[START OF Data entries]

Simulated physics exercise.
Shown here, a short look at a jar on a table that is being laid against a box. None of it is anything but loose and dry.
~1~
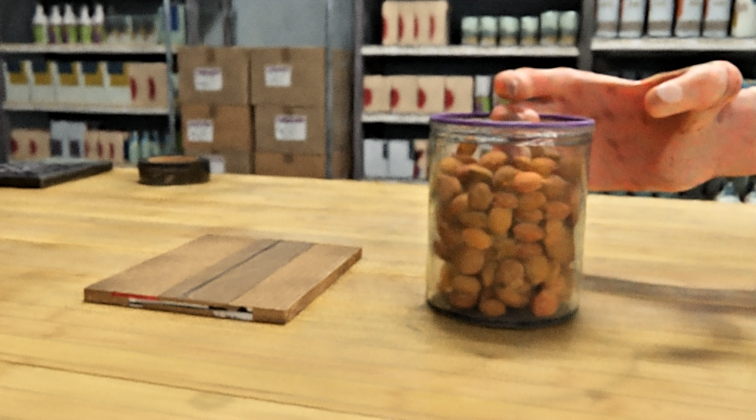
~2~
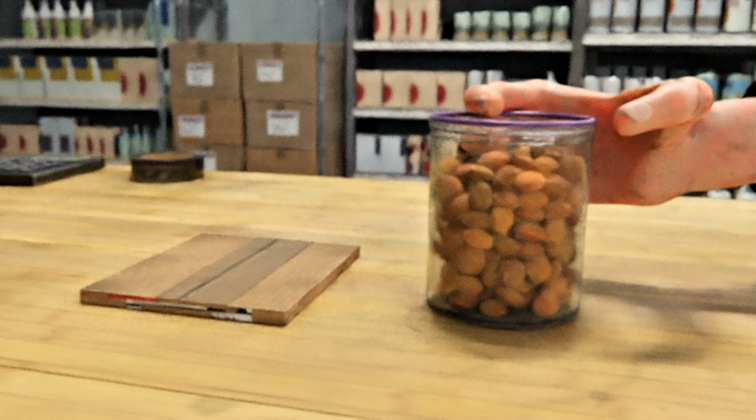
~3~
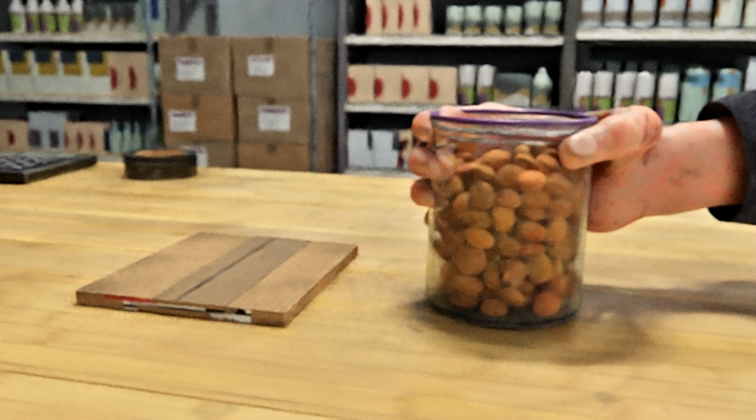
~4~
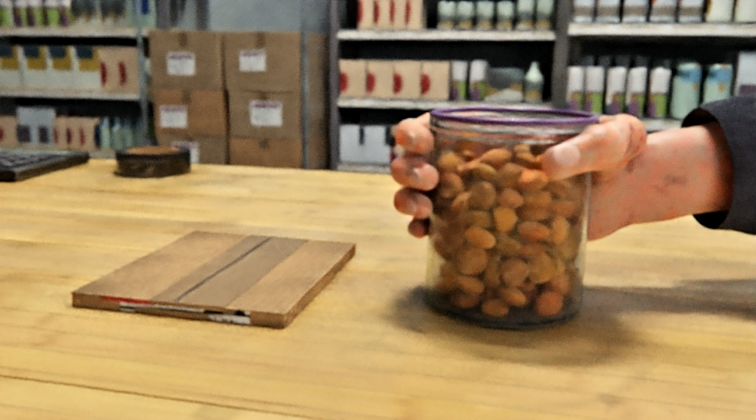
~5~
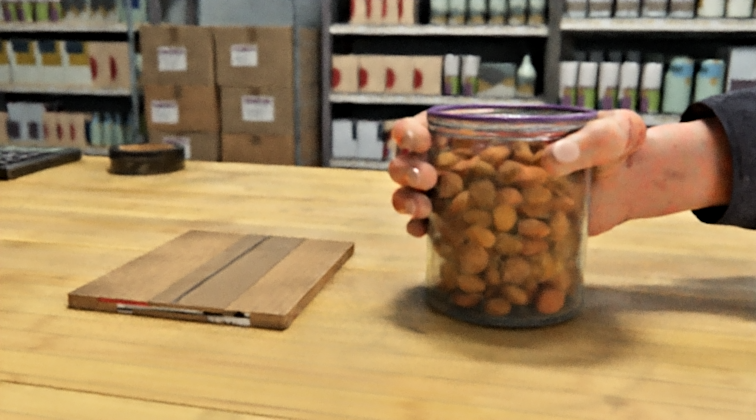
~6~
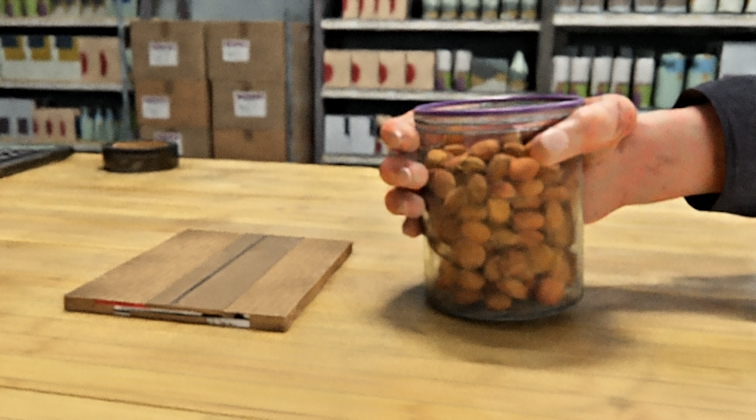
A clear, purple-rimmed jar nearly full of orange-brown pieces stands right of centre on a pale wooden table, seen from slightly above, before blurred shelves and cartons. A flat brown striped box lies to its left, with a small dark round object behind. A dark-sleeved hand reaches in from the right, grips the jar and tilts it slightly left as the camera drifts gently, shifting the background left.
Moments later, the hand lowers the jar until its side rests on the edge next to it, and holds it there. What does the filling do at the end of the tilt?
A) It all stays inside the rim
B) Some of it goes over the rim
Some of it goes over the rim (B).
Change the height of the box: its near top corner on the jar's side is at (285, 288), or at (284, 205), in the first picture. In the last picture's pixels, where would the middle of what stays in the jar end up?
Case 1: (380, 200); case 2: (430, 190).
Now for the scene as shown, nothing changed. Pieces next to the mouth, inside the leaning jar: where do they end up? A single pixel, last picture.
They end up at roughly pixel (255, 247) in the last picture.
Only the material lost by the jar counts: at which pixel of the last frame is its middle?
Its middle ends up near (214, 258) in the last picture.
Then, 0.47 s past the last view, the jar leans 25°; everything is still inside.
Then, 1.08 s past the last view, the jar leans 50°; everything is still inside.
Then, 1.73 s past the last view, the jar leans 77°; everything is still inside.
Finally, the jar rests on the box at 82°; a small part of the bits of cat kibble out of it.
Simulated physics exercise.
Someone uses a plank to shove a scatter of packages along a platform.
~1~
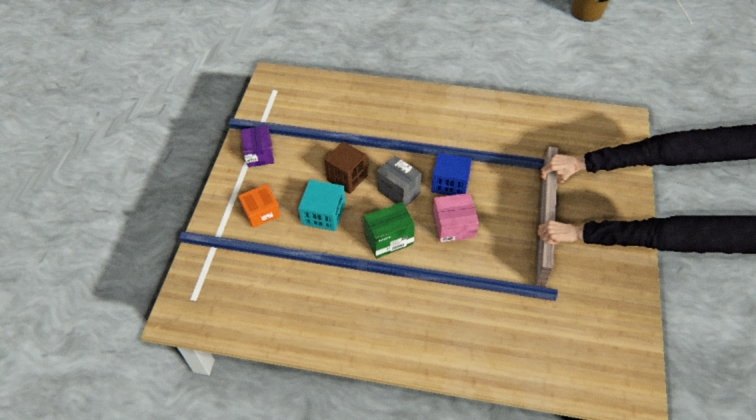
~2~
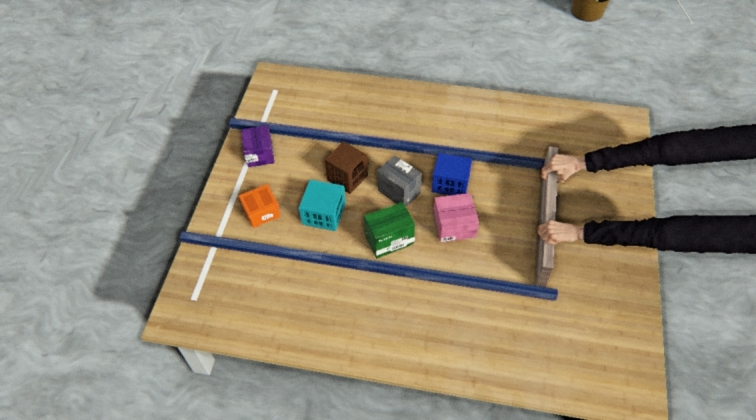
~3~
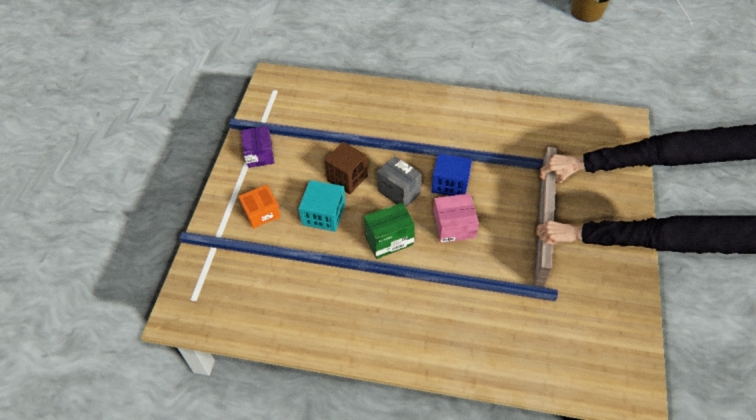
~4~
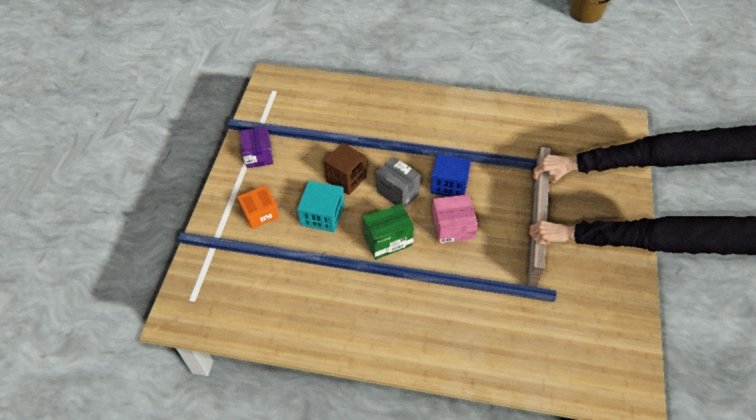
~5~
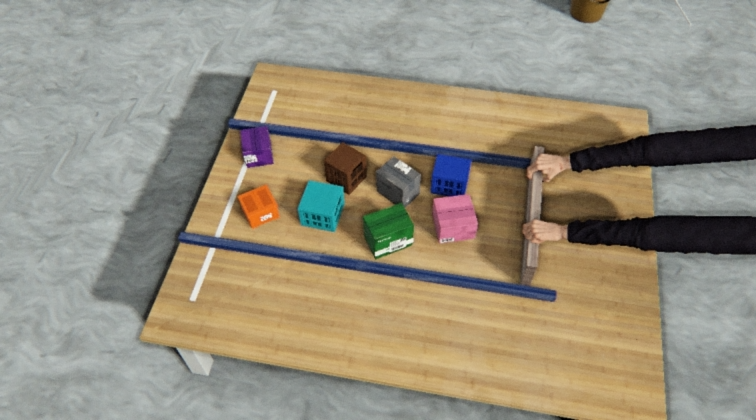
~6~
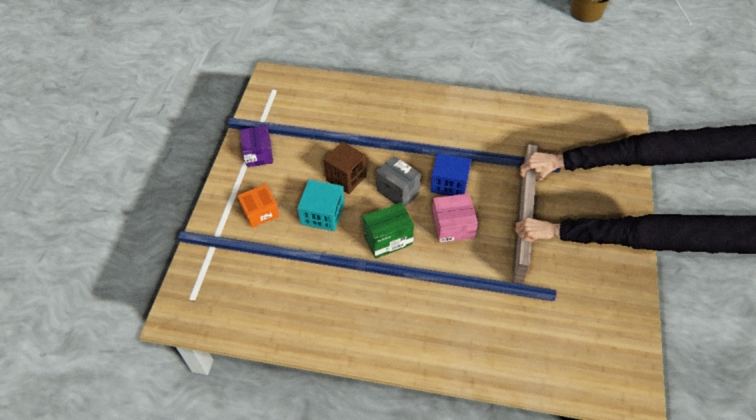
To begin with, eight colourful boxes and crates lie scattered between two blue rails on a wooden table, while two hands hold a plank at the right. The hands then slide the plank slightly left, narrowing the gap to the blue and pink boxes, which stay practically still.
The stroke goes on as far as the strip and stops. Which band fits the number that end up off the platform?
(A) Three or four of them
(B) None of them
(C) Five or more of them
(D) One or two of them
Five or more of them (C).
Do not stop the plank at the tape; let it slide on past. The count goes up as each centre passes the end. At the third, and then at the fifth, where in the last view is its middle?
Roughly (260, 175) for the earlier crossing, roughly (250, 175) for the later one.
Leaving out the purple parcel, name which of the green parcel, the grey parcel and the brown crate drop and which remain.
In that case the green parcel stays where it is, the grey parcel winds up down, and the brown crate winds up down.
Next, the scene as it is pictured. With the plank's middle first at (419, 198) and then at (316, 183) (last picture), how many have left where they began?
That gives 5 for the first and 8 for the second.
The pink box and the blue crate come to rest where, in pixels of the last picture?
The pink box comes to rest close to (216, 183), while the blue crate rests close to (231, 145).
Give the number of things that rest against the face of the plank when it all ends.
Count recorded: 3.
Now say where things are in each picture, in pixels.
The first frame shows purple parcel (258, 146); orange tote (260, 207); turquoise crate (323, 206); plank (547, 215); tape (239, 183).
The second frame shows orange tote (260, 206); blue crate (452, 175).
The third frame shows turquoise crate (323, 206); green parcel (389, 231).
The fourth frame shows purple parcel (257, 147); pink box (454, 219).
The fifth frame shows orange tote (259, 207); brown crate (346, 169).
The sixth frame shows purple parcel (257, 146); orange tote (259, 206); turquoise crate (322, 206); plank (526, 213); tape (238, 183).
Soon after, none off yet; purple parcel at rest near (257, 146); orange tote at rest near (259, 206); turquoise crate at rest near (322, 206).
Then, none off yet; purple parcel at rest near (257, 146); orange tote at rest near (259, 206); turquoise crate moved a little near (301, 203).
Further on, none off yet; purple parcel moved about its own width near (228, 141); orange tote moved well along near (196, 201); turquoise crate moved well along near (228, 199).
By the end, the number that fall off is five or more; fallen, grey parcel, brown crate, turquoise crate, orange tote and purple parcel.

[END OF Data entries]

Omit the pictures, then output the rest of the listing exactly.

Simulated physics exercise.
Shown here, a short look at a jar on a table that is being laid against a box. None of it is anything but loose and dry.
~1~
~2~
~3~
~4~
~5~
~6~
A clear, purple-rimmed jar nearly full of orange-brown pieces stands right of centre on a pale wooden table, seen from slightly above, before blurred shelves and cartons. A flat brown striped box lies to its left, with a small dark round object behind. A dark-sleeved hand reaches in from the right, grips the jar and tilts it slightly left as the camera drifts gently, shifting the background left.
Moments later, the hand lowers the jar until its side rests on the edge next to it, and holds it there. What does the filling do at the end of the tilt?
A) It all stays inside the rim
B) Some of it goes over the rim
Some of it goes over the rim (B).
Change the height of the box: its near top corner on the jar's side is at (285, 288), or at (284, 205), in the first picture. In the last picture's pixels, where would the middle of what stays in the jar end up?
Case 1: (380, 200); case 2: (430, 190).
Now for the scene as shown, nothing changed. Pieces next to the mouth, inside the leaning jar: where do they end up? A single pixel, last picture.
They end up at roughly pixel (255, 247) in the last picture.
Only the material lost by the jar counts: at which pixel of the last frame is its middle?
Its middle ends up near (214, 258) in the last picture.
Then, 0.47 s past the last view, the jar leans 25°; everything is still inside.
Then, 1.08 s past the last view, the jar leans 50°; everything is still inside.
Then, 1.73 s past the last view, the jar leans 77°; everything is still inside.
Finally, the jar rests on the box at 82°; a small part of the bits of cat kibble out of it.
Simulated physics exercise.
Someone uses a plank to shove a scatter of packages along a platform.
~1~
~2~
~3~
~4~
~5~
~6~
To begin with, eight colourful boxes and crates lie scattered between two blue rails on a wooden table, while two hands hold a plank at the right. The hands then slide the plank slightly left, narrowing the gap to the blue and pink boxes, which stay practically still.
The stroke goes on as far as the strip and stops. Which band fits the number that end up off the platform?
(A) Three or four of them
(B) None of them
(C) Five or more of them
(D) One or two of them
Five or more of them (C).
Do not stop the plank at the tape; let it slide on past. The count goes up as each centre passes the end. At the third, and then at the fifth, where in the last view is its middle?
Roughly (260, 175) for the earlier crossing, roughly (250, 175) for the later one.
Leaving out the purple parcel, name which of the green parcel, the grey parcel and the brown crate drop and which remain.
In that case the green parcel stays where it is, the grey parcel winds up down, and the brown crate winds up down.
Next, the scene as it is pictured. With the plank's middle first at (419, 198) and then at (316, 183) (last picture), how many have left where they began?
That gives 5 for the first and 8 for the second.
The pink box and the blue crate come to rest where, in pixels of the last picture?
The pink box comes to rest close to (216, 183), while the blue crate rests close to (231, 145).
Give the number of things that rest against the face of the plank when it all ends.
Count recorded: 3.
Now say where things are in each picture, in pixels.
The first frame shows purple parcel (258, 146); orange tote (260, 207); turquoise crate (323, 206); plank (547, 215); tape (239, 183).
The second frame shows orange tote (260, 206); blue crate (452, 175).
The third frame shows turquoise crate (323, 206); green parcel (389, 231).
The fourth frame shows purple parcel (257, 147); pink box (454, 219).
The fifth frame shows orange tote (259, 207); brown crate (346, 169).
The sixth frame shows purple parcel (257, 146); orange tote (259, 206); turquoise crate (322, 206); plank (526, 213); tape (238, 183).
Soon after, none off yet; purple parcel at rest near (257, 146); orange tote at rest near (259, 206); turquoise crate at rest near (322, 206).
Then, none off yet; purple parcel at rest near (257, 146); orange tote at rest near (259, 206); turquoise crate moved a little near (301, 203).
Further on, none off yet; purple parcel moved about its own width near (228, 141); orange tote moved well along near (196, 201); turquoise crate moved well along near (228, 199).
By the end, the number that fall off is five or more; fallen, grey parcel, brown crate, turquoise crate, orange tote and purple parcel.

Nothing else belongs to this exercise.